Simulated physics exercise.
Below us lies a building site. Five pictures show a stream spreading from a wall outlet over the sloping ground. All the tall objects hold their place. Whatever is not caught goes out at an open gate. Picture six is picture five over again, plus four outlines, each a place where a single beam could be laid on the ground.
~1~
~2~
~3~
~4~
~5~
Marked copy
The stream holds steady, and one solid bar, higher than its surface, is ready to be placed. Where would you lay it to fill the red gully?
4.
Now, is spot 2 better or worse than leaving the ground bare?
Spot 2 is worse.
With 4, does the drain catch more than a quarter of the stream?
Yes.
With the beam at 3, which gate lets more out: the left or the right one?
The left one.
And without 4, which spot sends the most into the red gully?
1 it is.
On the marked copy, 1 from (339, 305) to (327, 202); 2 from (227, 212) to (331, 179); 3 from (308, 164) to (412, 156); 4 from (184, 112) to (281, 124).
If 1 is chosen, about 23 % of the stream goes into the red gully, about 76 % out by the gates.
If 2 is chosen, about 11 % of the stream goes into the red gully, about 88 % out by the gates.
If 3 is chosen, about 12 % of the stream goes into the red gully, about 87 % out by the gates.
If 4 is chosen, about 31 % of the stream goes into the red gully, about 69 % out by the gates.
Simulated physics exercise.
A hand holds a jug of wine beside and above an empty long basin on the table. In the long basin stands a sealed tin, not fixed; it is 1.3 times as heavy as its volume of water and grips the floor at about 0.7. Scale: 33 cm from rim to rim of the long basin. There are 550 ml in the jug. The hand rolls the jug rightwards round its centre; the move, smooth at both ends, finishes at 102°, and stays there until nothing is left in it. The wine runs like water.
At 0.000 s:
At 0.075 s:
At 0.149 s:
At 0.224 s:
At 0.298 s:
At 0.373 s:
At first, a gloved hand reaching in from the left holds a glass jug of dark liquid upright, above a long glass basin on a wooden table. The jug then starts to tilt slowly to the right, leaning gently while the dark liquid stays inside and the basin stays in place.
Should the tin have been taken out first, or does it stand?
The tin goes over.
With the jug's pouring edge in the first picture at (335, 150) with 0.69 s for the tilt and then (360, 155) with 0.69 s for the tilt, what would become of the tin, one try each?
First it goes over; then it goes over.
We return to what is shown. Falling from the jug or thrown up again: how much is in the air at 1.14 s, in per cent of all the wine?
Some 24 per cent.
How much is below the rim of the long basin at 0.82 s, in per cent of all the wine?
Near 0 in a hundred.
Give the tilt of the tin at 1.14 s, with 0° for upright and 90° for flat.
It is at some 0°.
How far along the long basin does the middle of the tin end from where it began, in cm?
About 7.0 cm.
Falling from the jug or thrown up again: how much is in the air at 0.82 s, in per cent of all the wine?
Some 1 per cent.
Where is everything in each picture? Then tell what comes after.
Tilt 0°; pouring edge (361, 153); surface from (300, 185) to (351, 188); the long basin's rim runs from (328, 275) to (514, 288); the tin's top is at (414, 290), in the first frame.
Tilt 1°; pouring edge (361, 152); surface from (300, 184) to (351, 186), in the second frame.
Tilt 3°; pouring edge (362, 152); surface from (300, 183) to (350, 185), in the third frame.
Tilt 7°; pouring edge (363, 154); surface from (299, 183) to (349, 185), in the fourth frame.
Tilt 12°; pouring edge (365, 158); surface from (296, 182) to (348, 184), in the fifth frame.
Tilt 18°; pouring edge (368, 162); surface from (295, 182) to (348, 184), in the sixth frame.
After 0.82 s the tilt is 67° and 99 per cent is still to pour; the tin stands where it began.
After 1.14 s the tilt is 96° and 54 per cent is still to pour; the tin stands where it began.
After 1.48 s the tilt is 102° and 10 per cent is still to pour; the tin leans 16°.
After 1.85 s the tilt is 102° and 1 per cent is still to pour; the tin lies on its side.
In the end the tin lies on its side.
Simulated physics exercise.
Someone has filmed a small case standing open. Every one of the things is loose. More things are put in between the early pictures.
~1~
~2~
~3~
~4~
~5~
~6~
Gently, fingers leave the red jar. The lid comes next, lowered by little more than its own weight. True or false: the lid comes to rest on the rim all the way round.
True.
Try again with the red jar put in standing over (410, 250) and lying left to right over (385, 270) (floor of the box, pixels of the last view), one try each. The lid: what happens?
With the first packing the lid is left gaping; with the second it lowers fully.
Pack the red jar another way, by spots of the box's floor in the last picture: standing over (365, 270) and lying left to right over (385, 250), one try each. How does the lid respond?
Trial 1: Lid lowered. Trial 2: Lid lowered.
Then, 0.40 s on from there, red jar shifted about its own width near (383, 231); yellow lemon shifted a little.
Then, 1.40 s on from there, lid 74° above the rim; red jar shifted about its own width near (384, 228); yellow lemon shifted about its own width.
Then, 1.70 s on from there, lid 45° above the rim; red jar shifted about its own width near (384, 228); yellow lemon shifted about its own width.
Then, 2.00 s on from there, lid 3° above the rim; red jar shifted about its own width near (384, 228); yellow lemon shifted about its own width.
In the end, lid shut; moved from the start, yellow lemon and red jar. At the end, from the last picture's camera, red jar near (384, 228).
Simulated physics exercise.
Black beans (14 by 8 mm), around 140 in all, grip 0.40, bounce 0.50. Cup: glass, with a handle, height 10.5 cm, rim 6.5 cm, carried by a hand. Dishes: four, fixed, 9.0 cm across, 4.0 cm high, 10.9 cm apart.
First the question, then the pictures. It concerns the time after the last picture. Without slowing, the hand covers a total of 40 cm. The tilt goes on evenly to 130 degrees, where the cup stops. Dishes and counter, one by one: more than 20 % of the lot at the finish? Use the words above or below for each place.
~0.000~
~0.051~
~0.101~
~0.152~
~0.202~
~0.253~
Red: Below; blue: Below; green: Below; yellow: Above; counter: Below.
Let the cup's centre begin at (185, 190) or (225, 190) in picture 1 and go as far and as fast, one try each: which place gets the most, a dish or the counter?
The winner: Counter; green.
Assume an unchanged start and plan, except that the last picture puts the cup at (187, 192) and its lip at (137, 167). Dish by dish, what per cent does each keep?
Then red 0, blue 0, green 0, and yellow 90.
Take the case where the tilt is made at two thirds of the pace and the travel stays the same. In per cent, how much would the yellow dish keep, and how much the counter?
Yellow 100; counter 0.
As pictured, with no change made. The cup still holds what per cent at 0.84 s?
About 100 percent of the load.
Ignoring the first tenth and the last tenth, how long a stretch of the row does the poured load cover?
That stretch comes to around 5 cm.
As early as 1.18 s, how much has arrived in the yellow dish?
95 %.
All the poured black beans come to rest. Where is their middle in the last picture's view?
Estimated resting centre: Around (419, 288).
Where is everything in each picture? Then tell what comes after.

SET PROBLEM: Check each line of the data above for the word "fixed" and say how many lines contain it, giving nothing besides the number.

RESPONSE BELOW: 2